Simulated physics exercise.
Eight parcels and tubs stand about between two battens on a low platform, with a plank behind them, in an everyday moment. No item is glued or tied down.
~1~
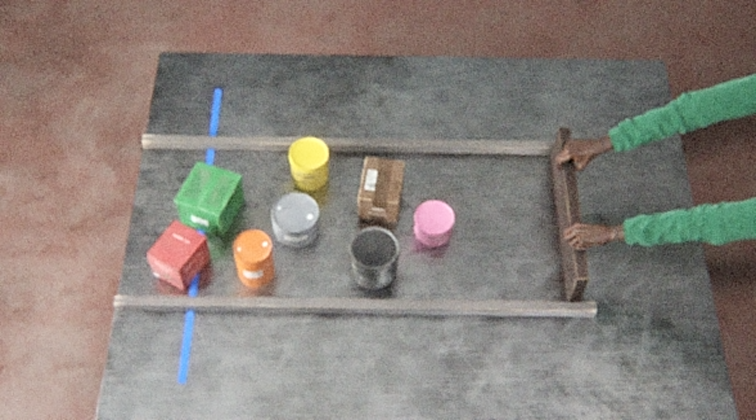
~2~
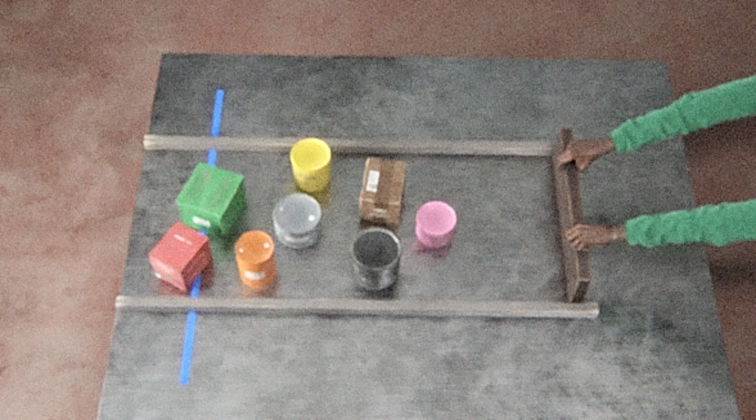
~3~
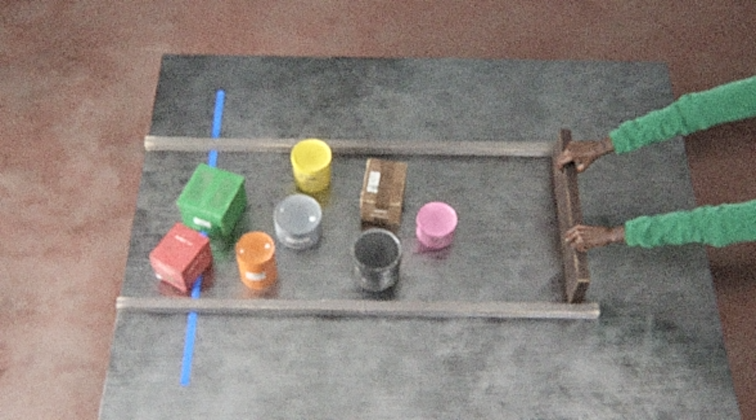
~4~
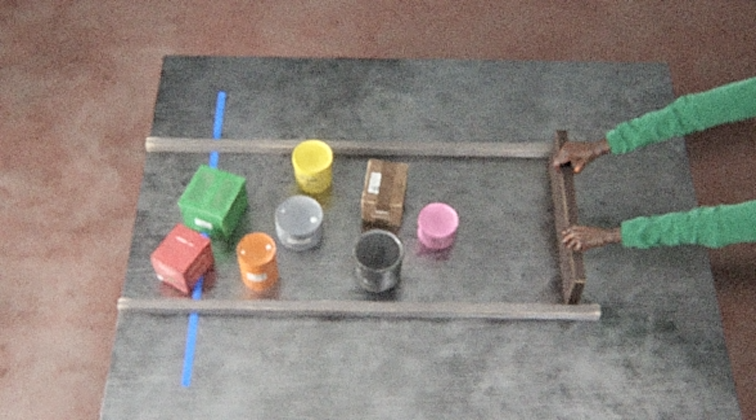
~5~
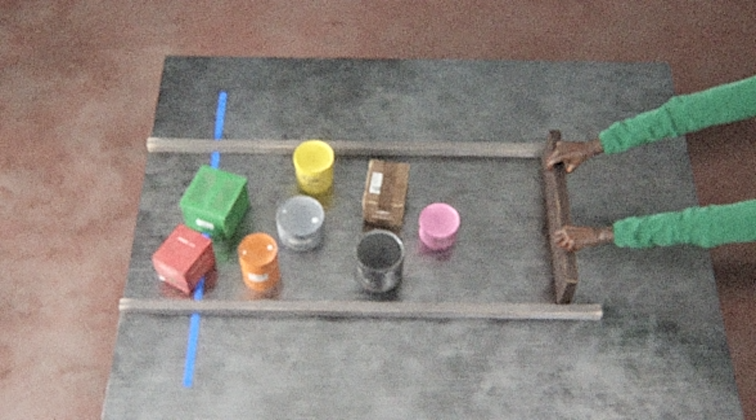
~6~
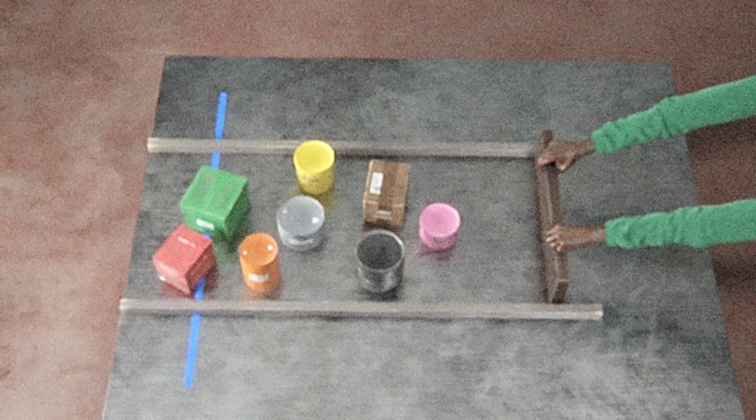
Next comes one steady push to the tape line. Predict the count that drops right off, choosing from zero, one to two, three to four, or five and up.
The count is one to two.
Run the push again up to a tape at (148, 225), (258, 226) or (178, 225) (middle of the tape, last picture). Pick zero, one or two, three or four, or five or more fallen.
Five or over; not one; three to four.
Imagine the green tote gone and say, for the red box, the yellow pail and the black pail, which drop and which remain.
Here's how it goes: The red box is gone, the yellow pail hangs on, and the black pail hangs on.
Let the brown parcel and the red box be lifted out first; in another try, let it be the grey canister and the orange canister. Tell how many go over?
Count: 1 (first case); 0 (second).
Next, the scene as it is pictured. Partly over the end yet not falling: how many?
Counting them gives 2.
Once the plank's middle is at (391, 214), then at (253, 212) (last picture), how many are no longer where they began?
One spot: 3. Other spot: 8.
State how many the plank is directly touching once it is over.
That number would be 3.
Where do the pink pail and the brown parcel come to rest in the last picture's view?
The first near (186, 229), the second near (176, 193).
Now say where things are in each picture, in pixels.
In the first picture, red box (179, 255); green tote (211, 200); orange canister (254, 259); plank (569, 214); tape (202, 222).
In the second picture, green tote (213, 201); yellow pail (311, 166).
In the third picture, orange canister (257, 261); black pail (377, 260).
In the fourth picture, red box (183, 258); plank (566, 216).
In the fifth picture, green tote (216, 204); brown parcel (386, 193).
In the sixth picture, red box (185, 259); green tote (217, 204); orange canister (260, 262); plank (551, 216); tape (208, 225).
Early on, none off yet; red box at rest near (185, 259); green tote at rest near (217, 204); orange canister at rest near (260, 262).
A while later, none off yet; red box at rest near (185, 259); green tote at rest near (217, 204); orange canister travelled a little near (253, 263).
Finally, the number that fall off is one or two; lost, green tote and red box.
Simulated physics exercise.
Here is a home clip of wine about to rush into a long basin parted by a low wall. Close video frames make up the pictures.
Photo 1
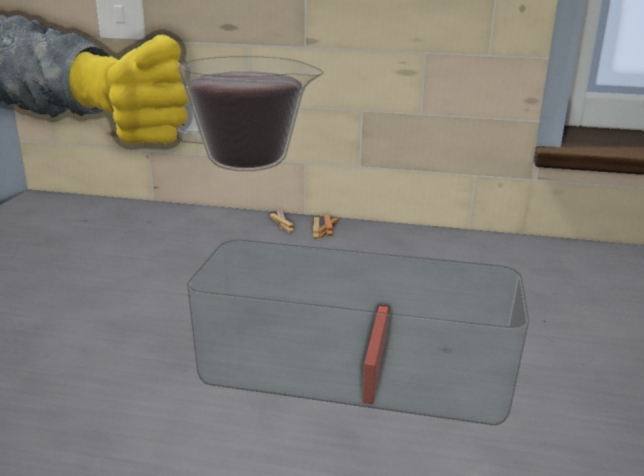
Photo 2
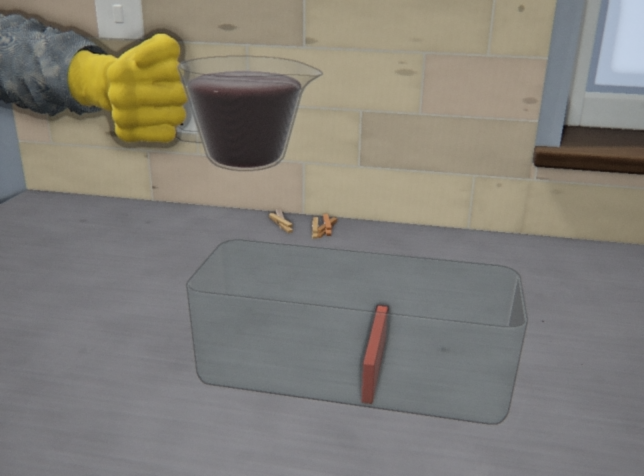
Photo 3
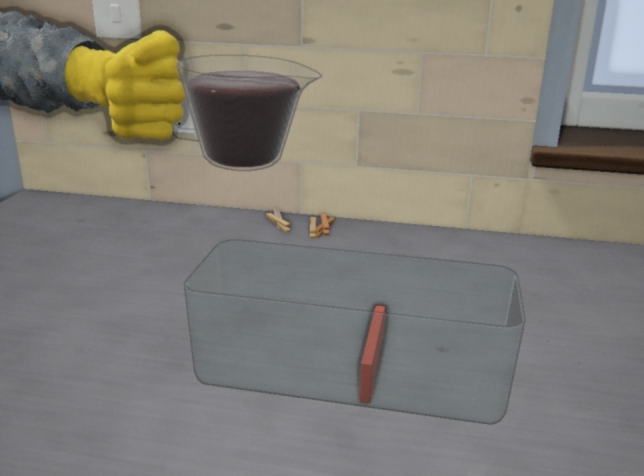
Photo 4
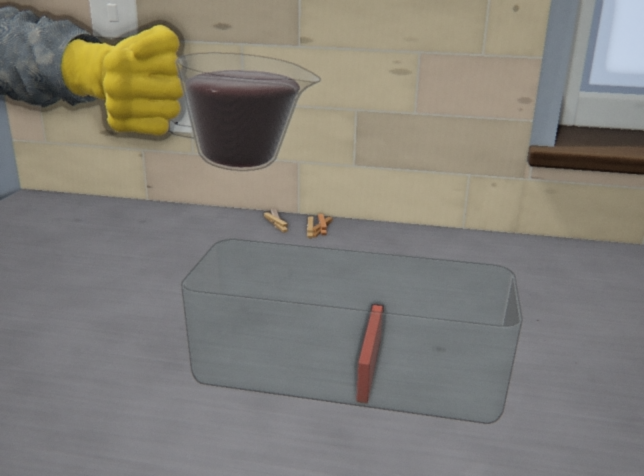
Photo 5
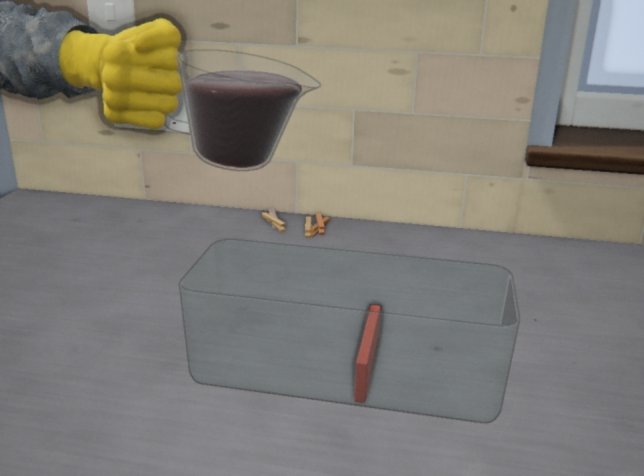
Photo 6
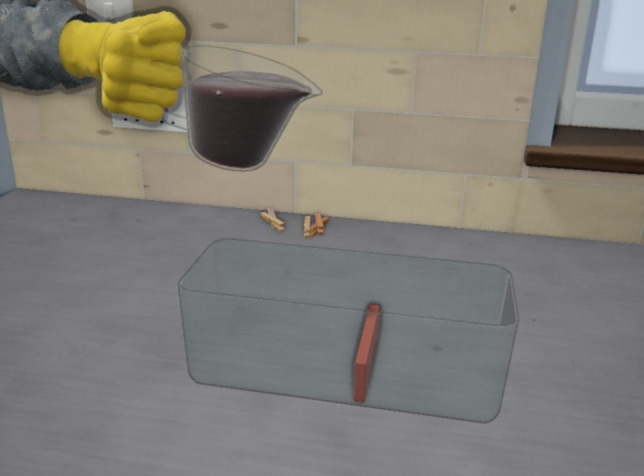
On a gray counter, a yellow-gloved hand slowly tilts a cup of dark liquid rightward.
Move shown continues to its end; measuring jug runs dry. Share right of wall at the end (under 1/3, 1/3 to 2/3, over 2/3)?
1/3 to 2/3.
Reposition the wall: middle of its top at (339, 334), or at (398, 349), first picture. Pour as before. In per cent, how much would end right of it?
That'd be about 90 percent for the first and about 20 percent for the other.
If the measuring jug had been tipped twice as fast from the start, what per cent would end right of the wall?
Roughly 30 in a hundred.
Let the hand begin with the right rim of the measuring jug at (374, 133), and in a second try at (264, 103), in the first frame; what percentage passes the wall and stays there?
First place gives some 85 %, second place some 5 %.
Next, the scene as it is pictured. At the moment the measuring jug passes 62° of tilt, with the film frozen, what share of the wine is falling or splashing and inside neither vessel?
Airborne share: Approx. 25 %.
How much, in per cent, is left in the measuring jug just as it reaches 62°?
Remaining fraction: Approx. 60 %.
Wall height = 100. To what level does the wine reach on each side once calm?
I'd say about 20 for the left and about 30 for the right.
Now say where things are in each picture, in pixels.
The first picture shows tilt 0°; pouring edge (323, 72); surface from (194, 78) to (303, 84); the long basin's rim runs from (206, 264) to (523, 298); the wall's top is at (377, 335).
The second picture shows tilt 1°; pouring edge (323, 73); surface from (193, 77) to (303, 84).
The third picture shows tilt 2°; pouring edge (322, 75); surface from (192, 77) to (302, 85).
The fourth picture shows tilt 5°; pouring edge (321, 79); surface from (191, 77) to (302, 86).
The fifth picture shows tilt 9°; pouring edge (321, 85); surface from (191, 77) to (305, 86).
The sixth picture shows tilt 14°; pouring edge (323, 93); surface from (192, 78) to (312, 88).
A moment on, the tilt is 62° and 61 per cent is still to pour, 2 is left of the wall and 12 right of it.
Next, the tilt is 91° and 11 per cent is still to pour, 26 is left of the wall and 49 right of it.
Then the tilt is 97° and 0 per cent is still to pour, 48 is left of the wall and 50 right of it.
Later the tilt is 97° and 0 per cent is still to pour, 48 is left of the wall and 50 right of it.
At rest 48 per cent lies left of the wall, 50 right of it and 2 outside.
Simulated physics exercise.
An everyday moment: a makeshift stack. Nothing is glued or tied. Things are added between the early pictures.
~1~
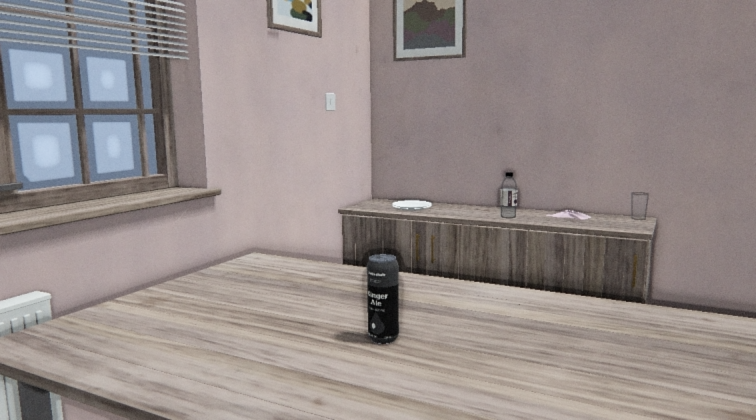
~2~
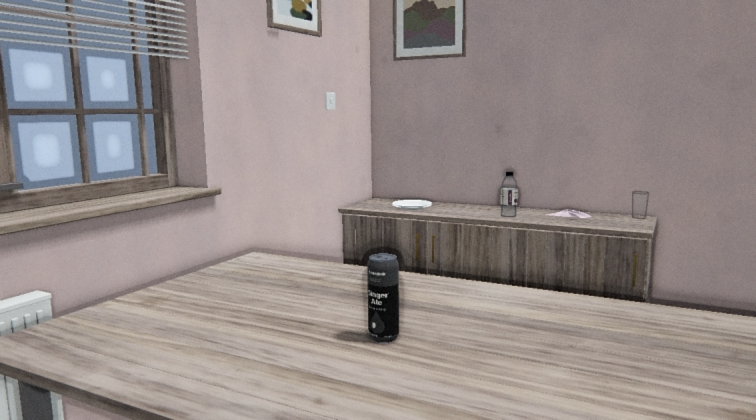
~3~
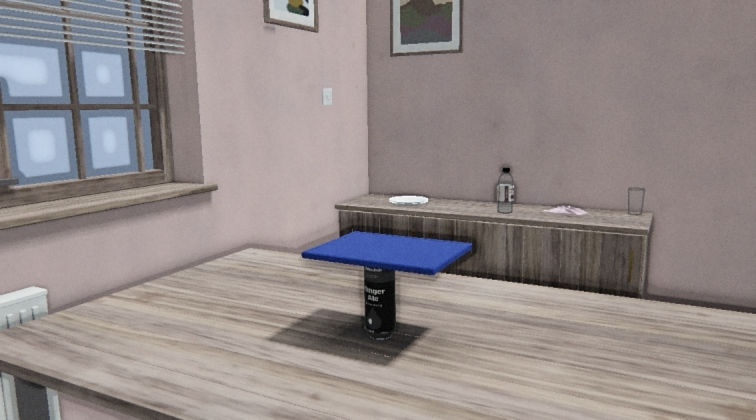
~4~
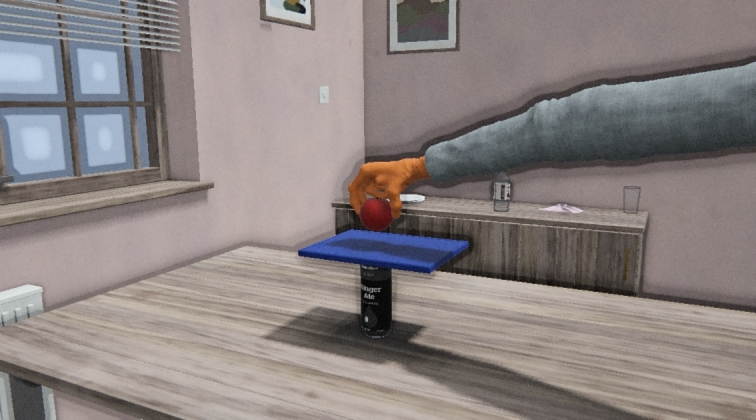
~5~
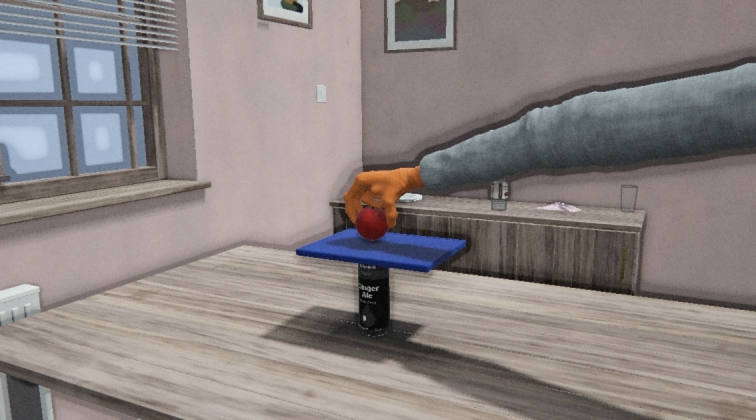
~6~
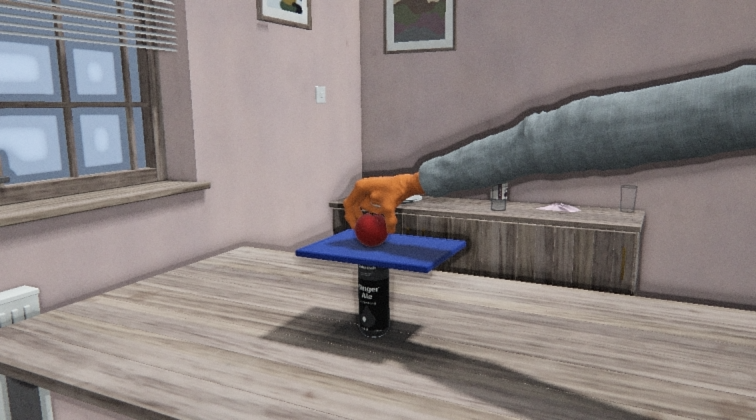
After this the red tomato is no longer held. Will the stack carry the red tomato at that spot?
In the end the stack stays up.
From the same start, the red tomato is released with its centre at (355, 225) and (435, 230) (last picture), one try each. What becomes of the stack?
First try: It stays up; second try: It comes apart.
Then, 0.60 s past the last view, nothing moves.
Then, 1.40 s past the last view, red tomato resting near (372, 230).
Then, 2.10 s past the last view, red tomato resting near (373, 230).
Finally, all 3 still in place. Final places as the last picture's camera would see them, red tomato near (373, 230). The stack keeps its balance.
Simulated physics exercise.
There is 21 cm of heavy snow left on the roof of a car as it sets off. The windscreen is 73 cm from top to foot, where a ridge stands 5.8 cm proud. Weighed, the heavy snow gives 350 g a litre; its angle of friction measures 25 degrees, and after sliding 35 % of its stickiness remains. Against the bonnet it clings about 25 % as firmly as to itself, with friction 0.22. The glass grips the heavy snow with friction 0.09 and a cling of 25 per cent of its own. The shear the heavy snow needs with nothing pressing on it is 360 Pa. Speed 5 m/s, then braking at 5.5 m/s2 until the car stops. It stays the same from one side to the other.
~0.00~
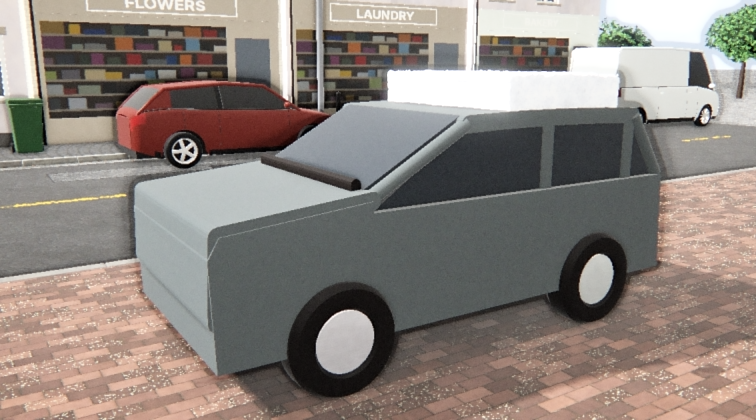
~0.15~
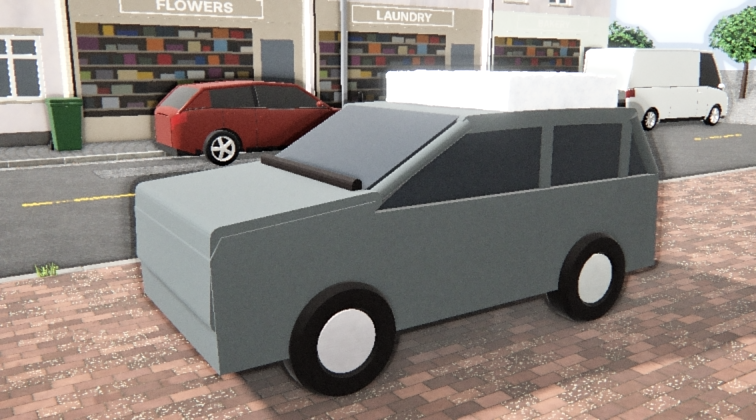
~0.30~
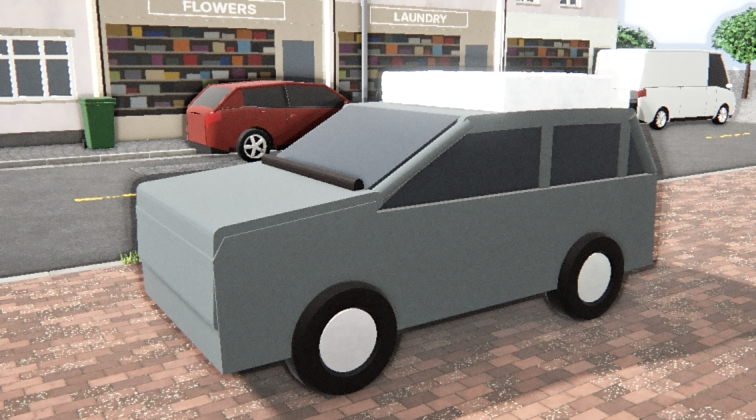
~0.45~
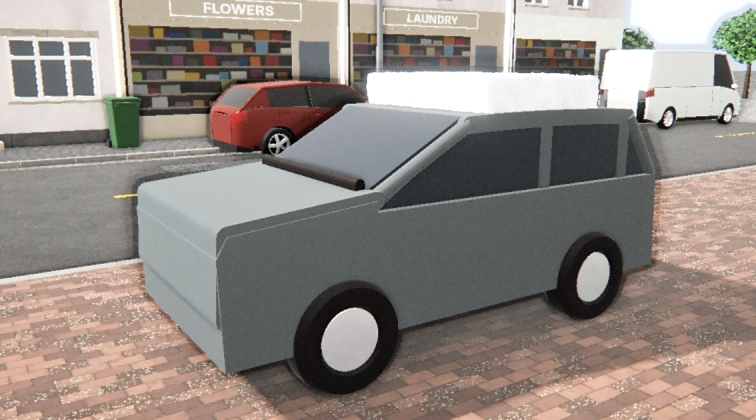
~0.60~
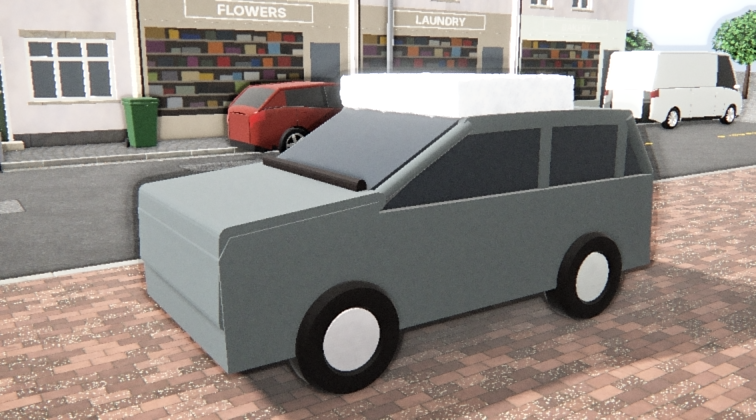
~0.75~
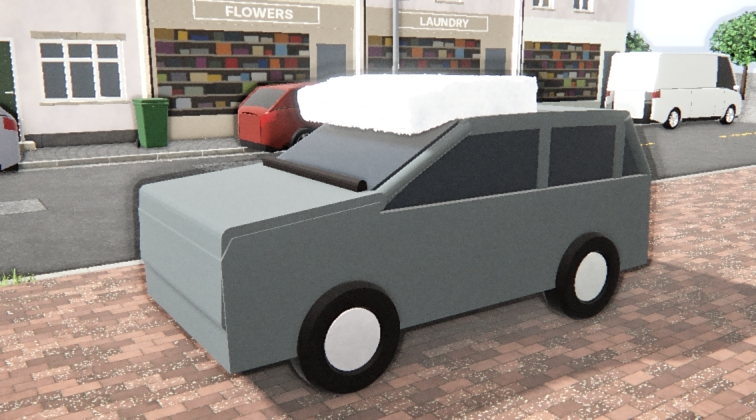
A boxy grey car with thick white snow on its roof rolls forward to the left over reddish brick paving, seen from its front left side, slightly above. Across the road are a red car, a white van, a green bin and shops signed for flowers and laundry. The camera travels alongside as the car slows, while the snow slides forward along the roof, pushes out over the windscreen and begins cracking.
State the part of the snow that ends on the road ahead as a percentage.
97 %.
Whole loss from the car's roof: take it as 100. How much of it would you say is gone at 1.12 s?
===============
◆ **EXERCISE TASK**
Only a number is wanted: how many lines above include "between"?

◆ **RESPONSE**
2